## Short exercise:
Repeat every line of the listing below exactly, minus the pictures.

## Given material:
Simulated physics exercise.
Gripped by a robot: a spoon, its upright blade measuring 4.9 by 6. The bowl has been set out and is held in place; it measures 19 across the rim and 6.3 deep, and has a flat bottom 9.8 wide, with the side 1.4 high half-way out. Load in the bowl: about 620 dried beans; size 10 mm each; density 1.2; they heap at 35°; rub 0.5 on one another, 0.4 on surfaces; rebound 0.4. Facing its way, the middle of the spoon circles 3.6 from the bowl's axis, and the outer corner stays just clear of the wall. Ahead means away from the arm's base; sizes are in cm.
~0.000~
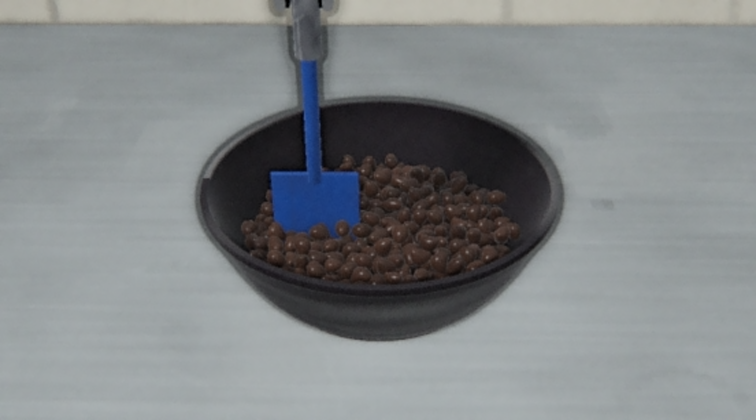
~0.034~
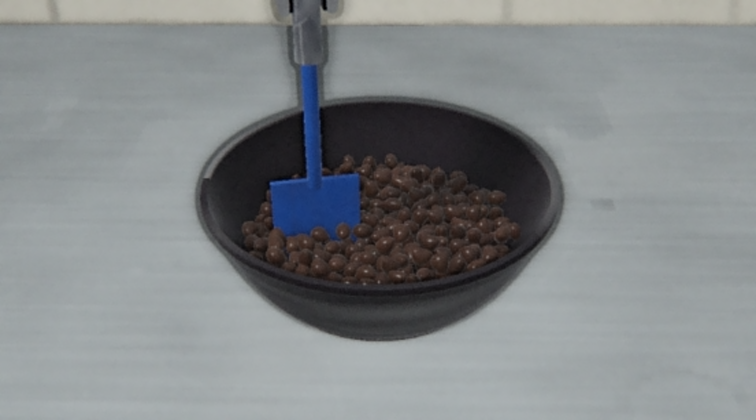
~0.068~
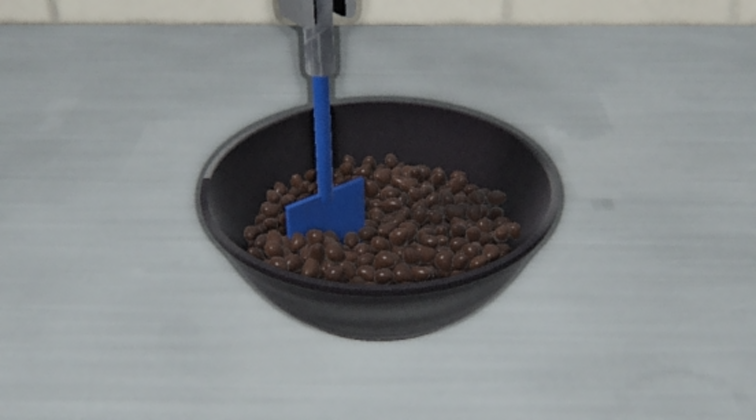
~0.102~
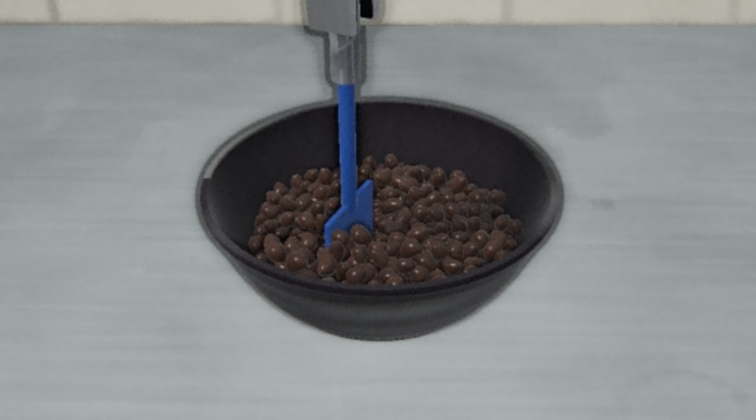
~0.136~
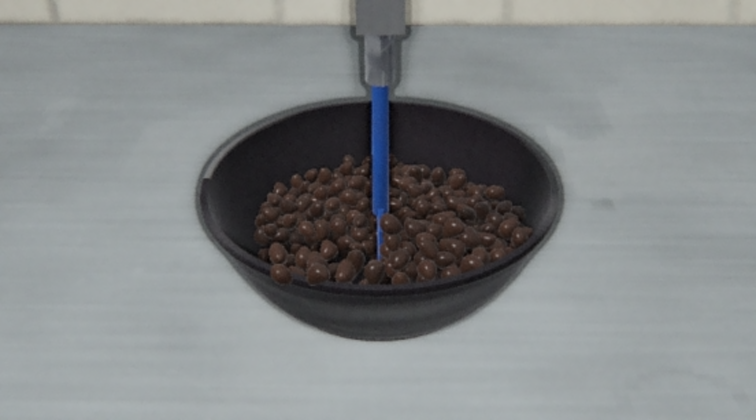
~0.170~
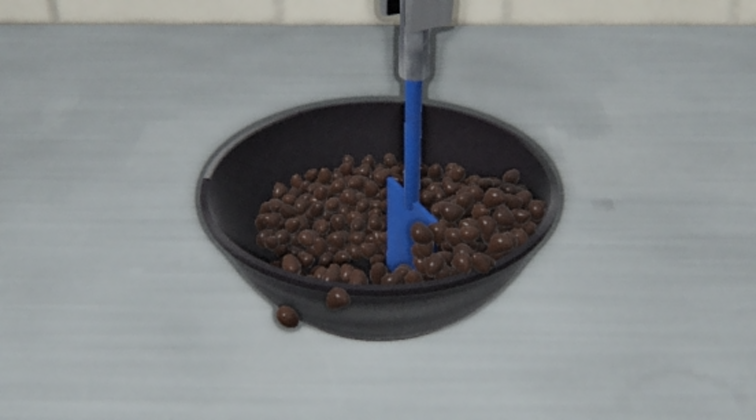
A robot arm sweeps a blue spatula rightward through brown beans, pushing two over the bowl's front rim.
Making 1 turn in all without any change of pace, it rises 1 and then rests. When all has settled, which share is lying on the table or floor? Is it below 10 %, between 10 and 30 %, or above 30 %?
Between 10 and 30 %.
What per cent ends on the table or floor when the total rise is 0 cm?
About 20 percent.
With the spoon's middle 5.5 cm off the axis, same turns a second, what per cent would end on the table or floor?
In that case roughly 10 per cent.
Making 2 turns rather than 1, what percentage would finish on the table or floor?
It would be around 20 percent.
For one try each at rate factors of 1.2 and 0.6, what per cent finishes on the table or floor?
Estimates in order: Some 25 % and some 5 %.
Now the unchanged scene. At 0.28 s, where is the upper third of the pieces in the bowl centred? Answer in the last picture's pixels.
Roughly at (468, 155).
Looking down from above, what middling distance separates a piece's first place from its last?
Roughly 7 cm.
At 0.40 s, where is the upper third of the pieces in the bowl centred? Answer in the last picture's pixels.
The centre lies near (317, 159) in the last picture.
After 0.28 s, 209° round, highest piece 10 above the table; 588 in the bowl, 12 on the table or floor, 21 in flight or on the tool.
After 0.40 s, 299° round, highest piece 9 above the table; 550 in the bowl, 44 on the table or floor, 27 in flight or on the tool.
After 0.65 s, 0° round, highest piece 6 above the table; 535 in the bowl, 86 on the table or floor.
After 1.35 s, 0° round, highest piece 6 above the table; 535 in the bowl, 86 on the table or floor.
At rest, 535 in the bowl, 86 on the table or floor. That is 14 % on the table or floor.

## Right answer:
Simulated physics exercise.
Gripped by a robot: a spoon, its upright blade measuring 4.9 by 6. The bowl has been set out and is held in place; it measures 19 across the rim and 6.3 deep, and has a flat bottom 9.8 wide, with the side 1.4 high half-way out. Load in the bowl: about 620 dried beans; size 10 mm each; density 1.2; they heap at 35°; rub 0.5 on one another, 0.4 on surfaces; rebound 0.4. Facing its way, the middle of the spoon circles 3.6 from the bowl's axis, and the outer corner stays just clear of the wall. Ahead means away from the arm's base; sizes are in cm.
~0.000~
~0.034~
~0.068~
~0.102~
~0.136~
~0.170~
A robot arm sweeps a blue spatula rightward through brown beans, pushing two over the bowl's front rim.
Making 1 turn in all without any change of pace, it rises 1 and then rests. When all has settled, which share is lying on the table or floor? Is it below 10 %, between 10 and 30 %, or above 30 %?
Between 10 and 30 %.
What per cent ends on the table or floor when the total rise is 0 cm?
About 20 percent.
With the spoon's middle 5.5 cm off the axis, same turns a second, what per cent would end on the table or floor?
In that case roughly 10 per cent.
Making 2 turns rather than 1, what percentage would finish on the table or floor?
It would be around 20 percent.
For one try each at rate factors of 1.2 and 0.6, what per cent finishes on the table or floor?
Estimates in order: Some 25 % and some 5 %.
Now the unchanged scene. At 0.28 s, where is the upper third of the pieces in the bowl centred? Answer in the last picture's pixels.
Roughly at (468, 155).
Looking down from above, what middling distance separates a piece's first place from its last?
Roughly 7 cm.
At 0.40 s, where is the upper third of the pieces in the bowl centred? Answer in the last picture's pixels.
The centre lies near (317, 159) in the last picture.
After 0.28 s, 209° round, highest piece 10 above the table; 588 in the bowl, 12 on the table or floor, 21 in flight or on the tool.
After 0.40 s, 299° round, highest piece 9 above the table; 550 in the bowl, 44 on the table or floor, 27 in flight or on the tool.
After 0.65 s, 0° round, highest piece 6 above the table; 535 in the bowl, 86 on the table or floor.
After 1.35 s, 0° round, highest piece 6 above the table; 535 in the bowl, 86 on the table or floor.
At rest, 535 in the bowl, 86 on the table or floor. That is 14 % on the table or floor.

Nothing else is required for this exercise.